## begin Dataset extract

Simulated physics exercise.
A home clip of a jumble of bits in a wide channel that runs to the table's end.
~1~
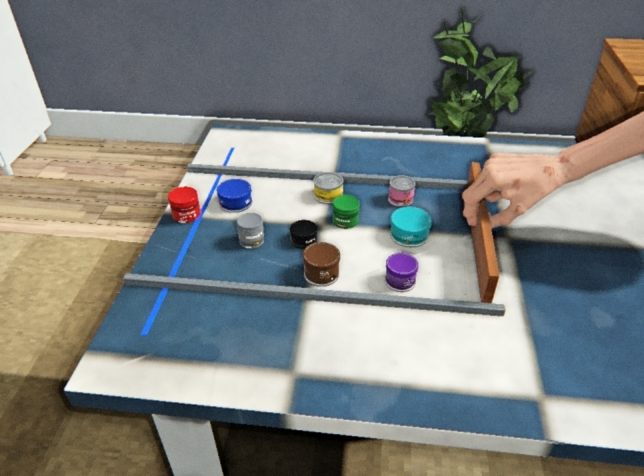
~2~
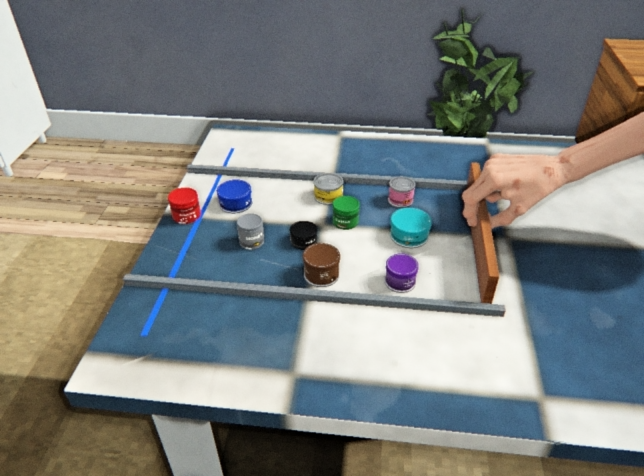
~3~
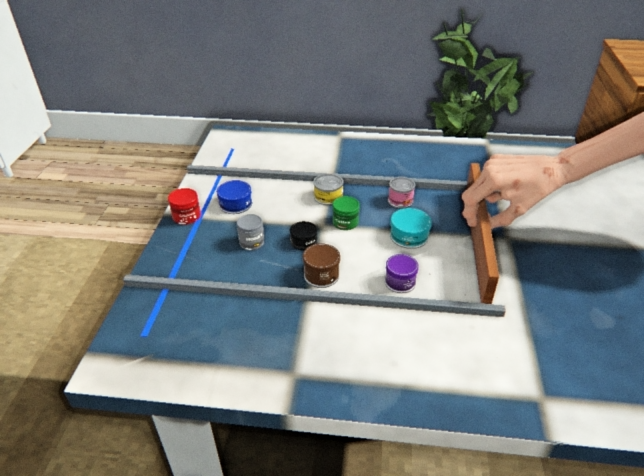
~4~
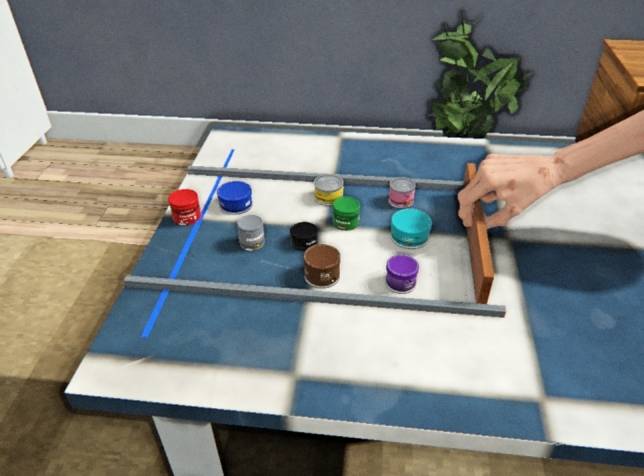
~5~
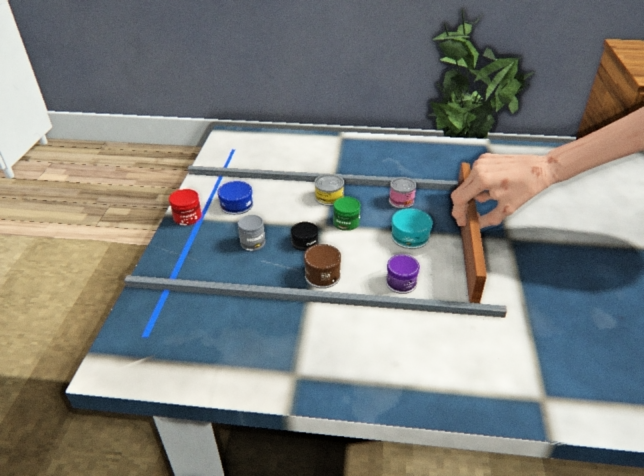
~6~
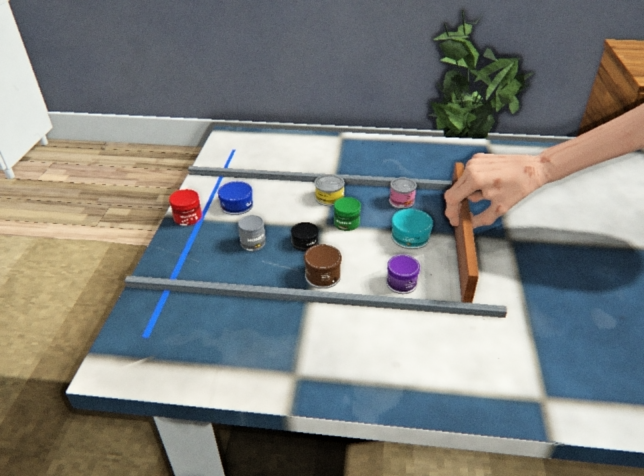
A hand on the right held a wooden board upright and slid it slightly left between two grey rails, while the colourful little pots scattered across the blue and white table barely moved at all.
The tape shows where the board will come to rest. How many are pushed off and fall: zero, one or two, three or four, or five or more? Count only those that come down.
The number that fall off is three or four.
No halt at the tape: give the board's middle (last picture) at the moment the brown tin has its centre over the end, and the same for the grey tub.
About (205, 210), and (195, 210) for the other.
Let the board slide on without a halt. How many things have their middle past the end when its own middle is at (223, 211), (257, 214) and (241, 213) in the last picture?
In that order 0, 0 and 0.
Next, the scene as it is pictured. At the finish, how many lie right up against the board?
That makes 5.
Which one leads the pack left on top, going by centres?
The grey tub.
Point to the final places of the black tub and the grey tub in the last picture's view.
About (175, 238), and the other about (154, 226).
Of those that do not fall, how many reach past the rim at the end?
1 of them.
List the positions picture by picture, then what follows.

## end Dataset extract

* [What the exercise asks]: Return each line of the data, keeping its wording exact and omitting pictures.

* [Result]:
Simulated physics exercise.
A home clip of a jumble of bits in a wide channel that runs to the table's end.
~1~
~2~
~3~
~4~
~5~
~6~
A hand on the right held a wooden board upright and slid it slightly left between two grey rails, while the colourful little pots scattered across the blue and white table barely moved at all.
The tape shows where the board will come to rest. How many are pushed off and fall: zero, one or two, three or four, or five or more? Count only those that come down.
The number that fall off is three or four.
No halt at the tape: give the board's middle (last picture) at the moment the brown tin has its centre over the end, and the same for the grey tub.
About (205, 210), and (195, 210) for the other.
Let the board slide on without a halt. How many things have their middle past the end when its own middle is at (223, 211), (257, 214) and (241, 213) in the last picture?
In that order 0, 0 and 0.
Next, the scene as it is pictured. At the finish, how many lie right up against the board?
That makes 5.
Which one leads the pack left on top, going by centres?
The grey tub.
Point to the final places of the black tub and the grey tub in the last picture's view.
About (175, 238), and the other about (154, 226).
Of those that do not fall, how many reach past the rim at the end?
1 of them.
List the positions picture by picture, then what follows.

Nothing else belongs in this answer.